◆ **Source excerpt**
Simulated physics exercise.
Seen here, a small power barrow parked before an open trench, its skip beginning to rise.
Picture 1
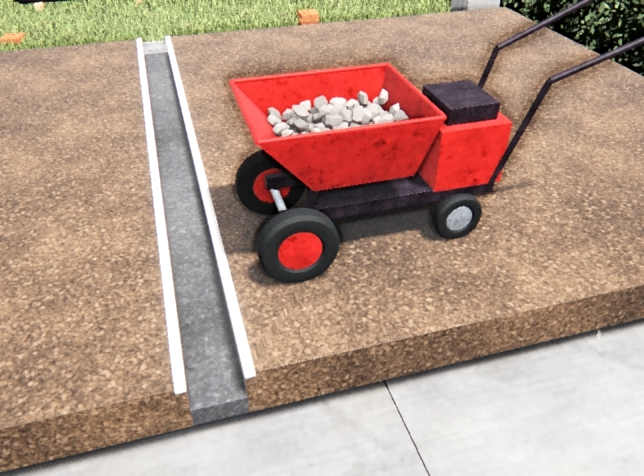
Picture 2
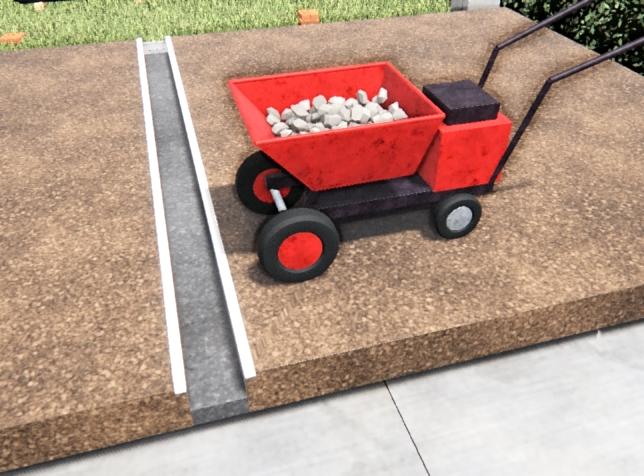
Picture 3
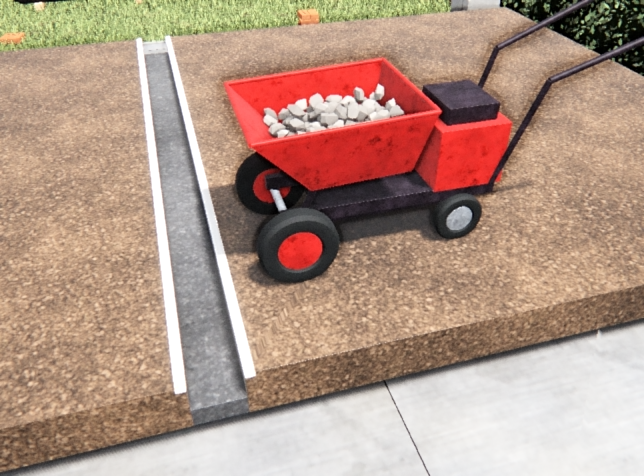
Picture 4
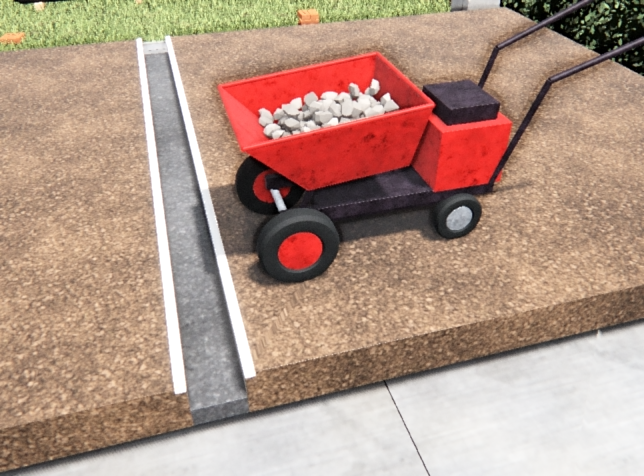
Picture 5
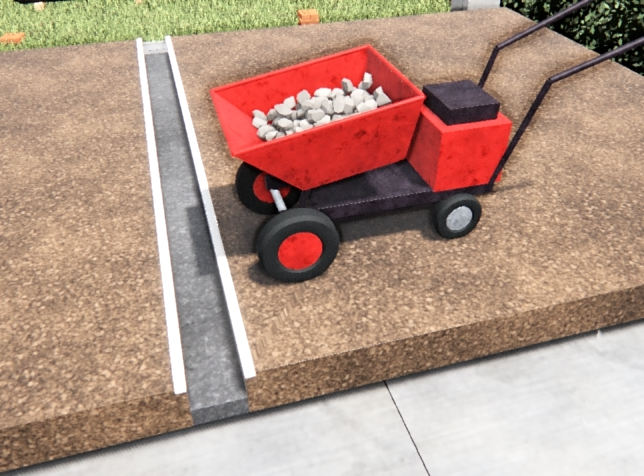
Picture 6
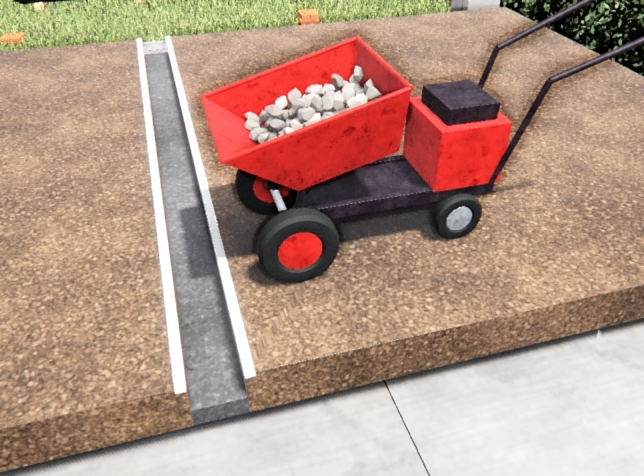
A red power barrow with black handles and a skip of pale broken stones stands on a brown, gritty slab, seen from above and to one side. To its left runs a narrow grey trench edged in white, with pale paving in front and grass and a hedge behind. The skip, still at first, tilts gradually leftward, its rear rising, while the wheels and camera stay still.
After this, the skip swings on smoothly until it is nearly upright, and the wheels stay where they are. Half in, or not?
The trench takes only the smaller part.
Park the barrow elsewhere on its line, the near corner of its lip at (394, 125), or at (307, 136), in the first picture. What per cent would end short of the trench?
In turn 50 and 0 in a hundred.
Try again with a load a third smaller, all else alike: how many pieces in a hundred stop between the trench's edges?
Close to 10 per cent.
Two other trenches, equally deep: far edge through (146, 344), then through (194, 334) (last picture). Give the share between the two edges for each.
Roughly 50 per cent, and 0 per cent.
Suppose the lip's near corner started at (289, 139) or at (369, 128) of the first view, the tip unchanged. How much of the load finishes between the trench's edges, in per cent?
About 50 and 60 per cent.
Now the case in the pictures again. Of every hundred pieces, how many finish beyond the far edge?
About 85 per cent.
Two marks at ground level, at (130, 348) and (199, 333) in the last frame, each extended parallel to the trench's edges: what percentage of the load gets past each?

◆ **Goal of the exercise**
Leave every image out, and retype the material exactly.

◆ **Response to this exercise**
Simulated physics exercise.
Seen here, a small power barrow parked before an open trench, its skip beginning to rise.
Picture 1
Picture 2
Picture 3
Picture 4
Picture 5
Picture 6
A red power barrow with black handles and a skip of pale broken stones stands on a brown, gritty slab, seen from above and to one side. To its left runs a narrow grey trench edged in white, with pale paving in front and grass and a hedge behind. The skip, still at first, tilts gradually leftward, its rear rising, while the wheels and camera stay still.
After this, the skip swings on smoothly until it is nearly upright, and the wheels stay where they are. Half in, or not?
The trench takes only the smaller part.
Park the barrow elsewhere on its line, the near corner of its lip at (394, 125), or at (307, 136), in the first picture. What per cent would end short of the trench?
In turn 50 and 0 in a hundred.
Try again with a load a third smaller, all else alike: how many pieces in a hundred stop between the trench's edges?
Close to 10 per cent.
Two other trenches, equally deep: far edge through (146, 344), then through (194, 334) (last picture). Give the share between the two edges for each.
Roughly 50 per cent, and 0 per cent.
Suppose the lip's near corner started at (289, 139) or at (369, 128) of the first view, the tip unchanged. How much of the load finishes between the trench's edges, in per cent?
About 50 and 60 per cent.
Now the case in the pictures again. Of every hundred pieces, how many finish beyond the far edge?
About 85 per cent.
Two marks at ground level, at (130, 348) and (199, 333) in the last frame, each extended parallel to the trench's edges: what percentage of the load gets past each?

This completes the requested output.